::: Data provided :::

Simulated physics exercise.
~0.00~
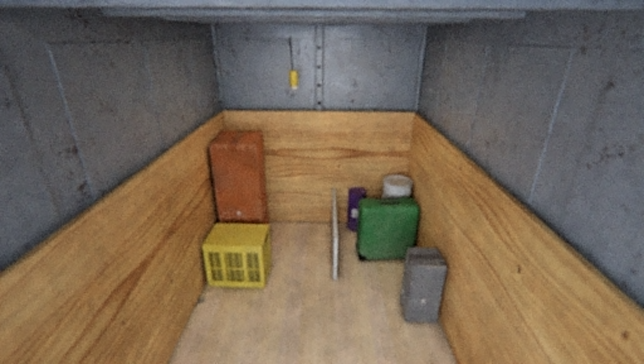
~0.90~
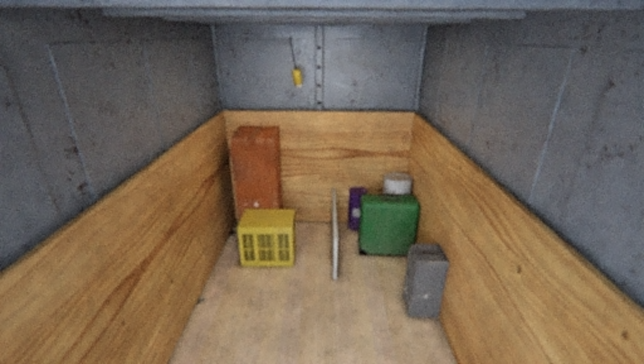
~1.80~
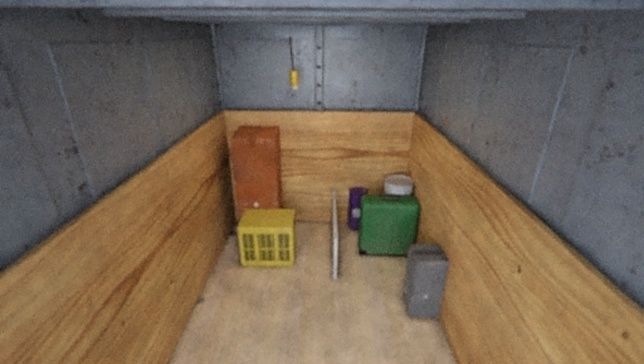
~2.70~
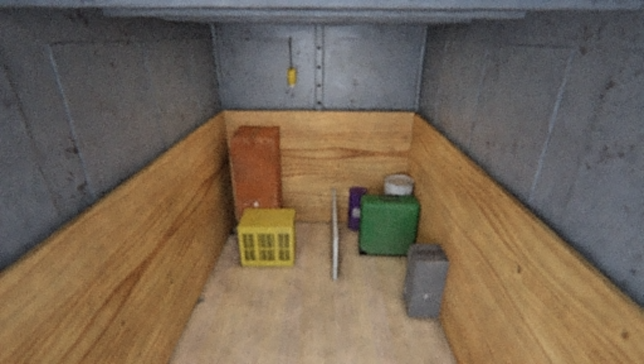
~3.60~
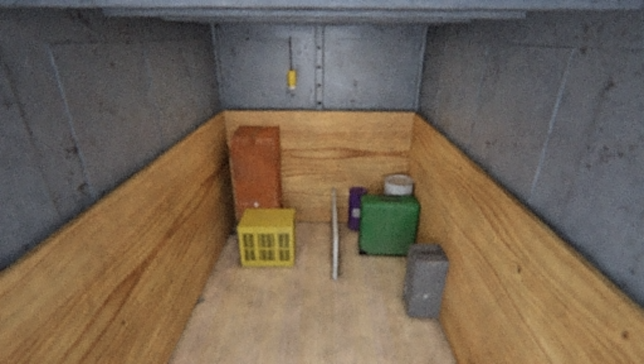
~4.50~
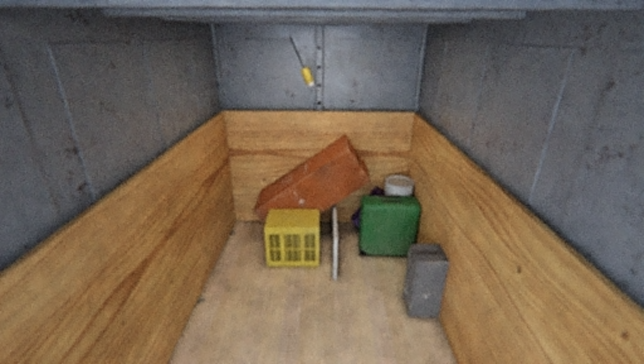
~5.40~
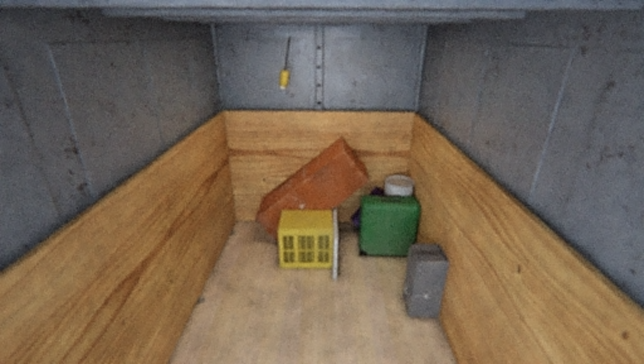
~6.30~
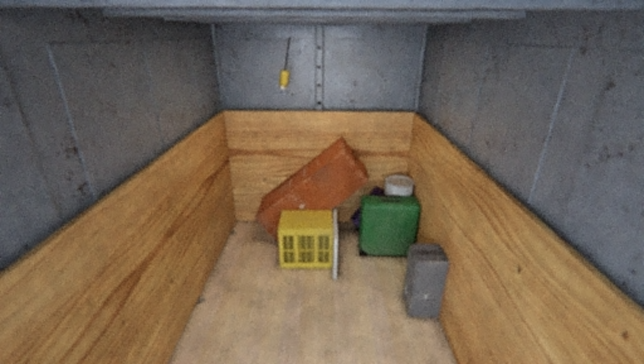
Orange box shifting right in a van's load bay, then toppling over the low board as the yellow chest slides against it.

:::

Written instruction =>
Repeat the data in full and exactly. Omit pictures.

Response to this task =>
Simulated physics exercise.
~0.00~
~0.90~
~1.80~
~2.70~
~3.60~
~4.50~
~5.40~
~6.30~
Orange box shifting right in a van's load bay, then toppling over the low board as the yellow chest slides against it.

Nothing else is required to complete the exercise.